• [Stated goal]: Report how many lines in the records hold the string "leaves"; give the number and nothing else.

• [Entries provided]:
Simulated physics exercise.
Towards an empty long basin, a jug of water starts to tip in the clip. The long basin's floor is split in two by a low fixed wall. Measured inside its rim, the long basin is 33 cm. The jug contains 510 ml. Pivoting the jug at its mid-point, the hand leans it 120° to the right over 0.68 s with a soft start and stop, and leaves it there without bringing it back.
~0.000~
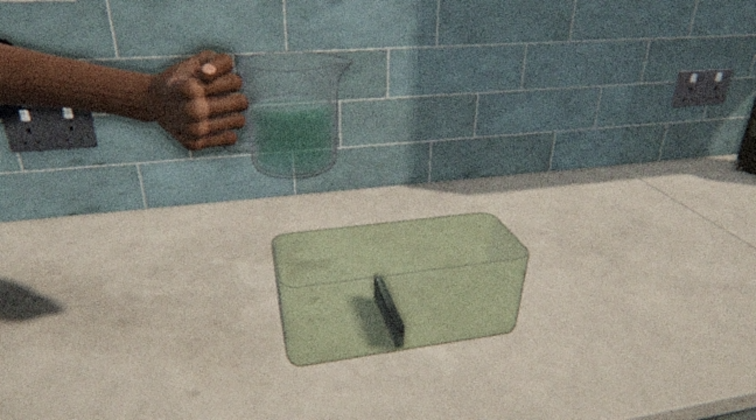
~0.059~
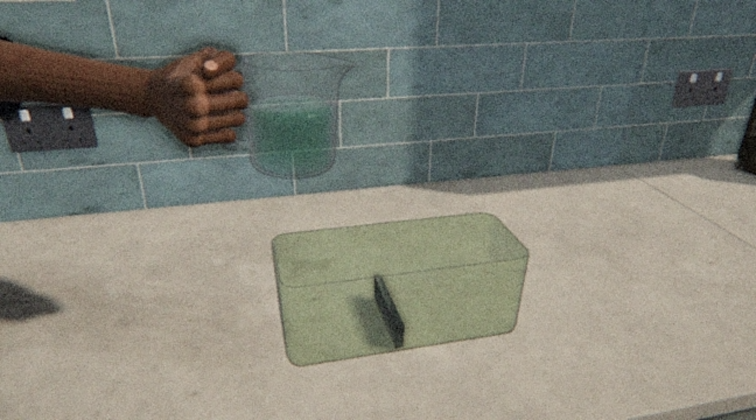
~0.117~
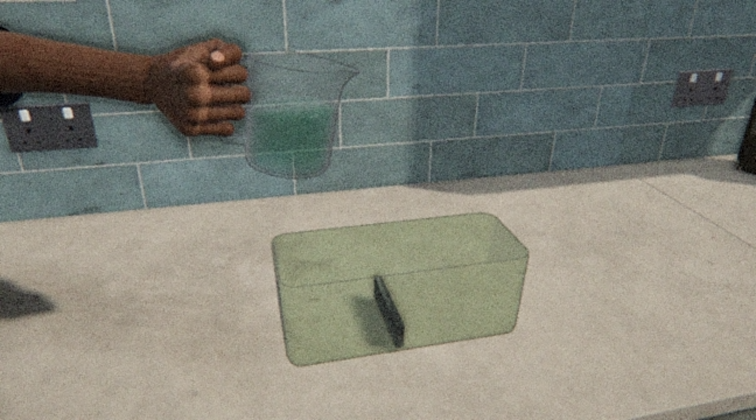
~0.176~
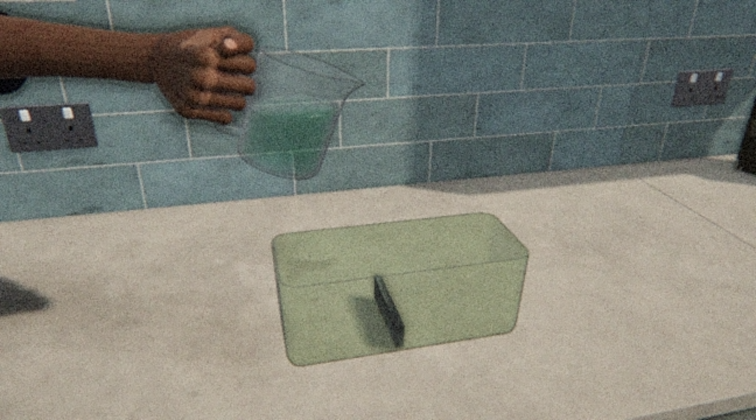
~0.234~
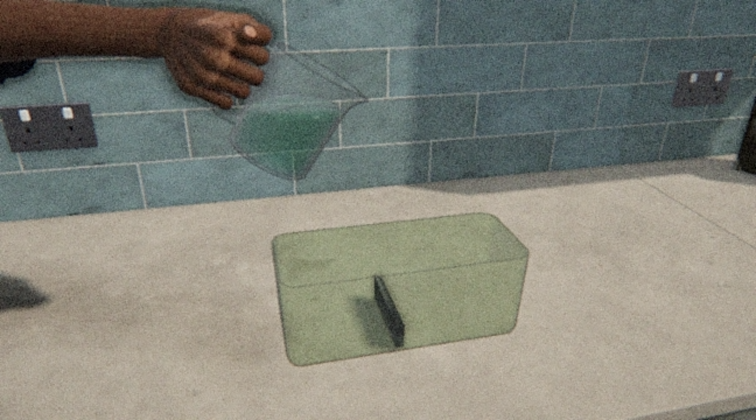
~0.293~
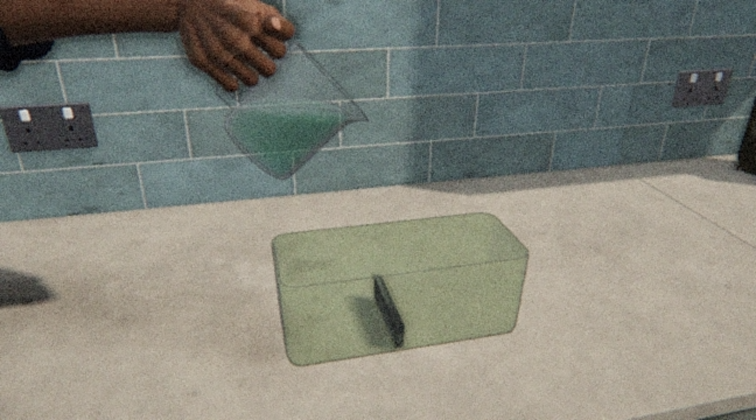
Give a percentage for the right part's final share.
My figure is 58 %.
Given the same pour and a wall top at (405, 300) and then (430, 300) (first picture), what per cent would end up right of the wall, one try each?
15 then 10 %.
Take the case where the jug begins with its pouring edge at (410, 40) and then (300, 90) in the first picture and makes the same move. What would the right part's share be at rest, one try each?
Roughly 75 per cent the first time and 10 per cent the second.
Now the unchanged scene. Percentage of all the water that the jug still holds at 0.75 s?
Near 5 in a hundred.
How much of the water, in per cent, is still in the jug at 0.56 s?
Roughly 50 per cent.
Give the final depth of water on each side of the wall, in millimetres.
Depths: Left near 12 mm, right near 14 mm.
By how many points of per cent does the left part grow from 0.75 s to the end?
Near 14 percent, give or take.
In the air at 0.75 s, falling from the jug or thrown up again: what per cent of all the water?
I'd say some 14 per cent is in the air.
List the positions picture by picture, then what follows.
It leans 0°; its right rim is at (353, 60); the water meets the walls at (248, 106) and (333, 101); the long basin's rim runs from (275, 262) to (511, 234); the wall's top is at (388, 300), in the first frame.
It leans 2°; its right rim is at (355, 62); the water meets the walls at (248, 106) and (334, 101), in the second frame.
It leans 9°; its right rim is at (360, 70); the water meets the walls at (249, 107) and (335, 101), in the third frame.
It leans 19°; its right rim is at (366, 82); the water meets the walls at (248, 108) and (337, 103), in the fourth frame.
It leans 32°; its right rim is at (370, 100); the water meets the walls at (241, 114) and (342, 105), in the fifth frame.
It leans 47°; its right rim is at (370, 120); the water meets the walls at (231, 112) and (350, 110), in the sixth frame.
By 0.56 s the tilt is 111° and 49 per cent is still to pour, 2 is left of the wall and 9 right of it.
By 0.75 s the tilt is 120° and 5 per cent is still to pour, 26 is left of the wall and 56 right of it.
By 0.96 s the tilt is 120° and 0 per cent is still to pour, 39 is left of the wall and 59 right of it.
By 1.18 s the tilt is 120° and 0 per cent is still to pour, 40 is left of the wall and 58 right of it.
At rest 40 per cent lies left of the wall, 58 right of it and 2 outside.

* * *

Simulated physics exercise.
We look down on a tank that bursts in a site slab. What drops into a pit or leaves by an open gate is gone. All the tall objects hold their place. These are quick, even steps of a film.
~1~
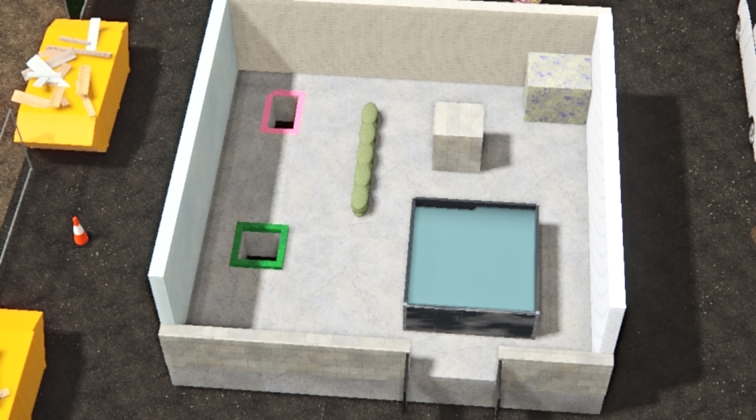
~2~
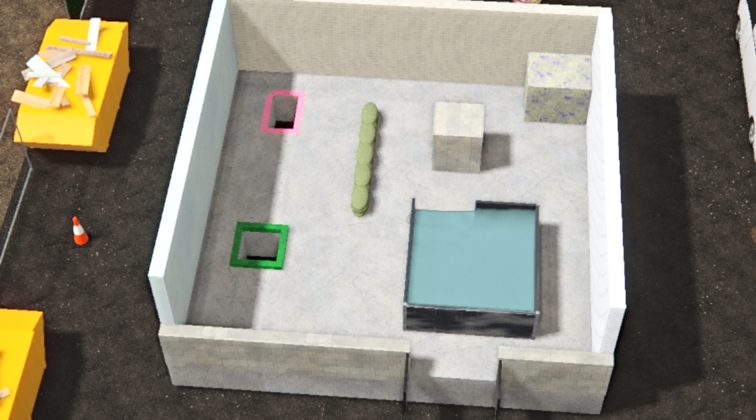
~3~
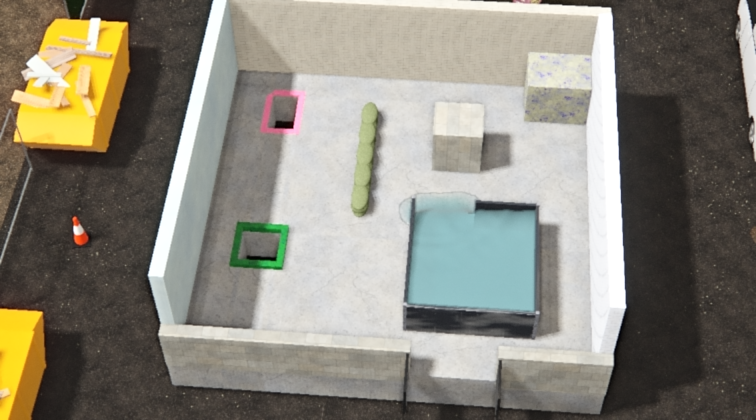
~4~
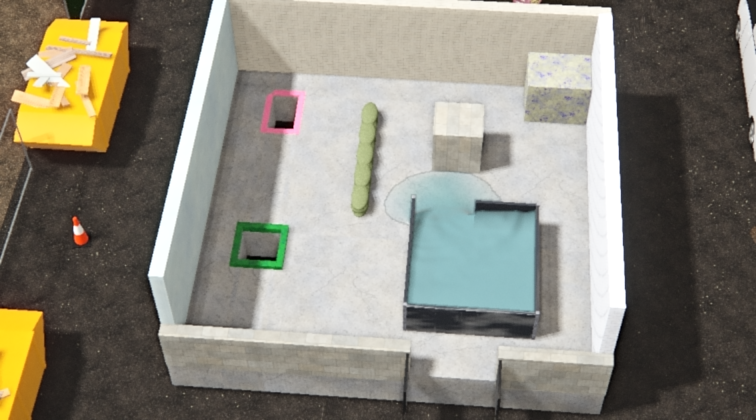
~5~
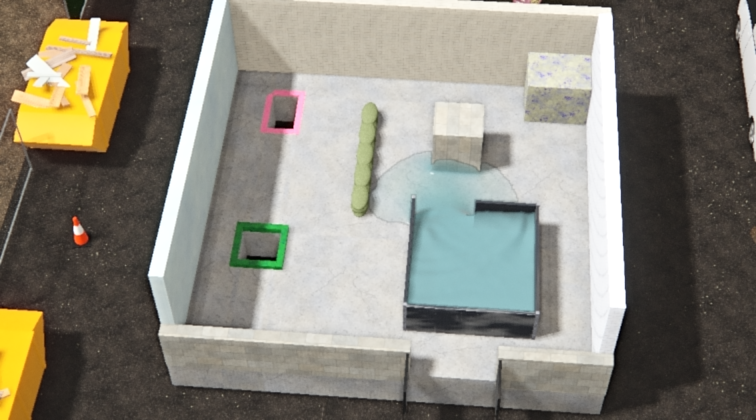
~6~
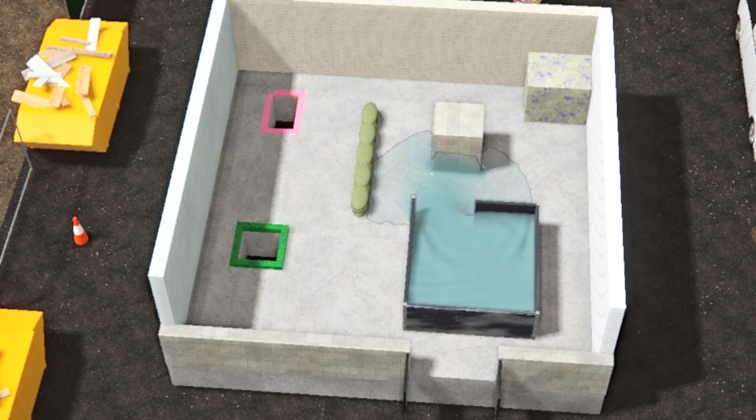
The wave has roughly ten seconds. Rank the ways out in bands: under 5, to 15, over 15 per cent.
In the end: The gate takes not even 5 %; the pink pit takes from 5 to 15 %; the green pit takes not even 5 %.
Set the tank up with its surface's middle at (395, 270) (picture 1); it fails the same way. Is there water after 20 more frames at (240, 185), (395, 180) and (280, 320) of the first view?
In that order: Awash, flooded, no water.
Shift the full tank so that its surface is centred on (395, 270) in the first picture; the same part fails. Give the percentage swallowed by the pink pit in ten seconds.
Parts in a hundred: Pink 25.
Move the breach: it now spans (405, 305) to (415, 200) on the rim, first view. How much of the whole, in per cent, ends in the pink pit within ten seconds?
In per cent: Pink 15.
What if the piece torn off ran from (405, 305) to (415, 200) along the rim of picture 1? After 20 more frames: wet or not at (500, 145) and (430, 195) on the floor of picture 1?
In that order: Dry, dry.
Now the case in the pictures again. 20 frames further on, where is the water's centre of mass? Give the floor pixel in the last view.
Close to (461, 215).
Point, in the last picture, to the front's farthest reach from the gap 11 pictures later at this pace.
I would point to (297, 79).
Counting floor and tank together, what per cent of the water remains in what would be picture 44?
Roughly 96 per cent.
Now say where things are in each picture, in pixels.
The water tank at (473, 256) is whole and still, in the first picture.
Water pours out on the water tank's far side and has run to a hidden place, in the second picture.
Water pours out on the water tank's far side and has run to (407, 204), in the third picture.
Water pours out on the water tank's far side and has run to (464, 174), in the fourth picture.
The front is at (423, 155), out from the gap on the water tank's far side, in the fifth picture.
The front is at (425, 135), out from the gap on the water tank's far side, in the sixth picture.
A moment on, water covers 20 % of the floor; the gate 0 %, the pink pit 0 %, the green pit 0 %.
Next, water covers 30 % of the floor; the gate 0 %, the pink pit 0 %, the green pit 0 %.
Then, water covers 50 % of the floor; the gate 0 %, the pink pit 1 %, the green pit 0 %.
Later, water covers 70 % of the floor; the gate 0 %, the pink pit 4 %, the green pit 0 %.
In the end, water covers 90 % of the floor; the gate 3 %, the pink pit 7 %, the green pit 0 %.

• [Task output]: 2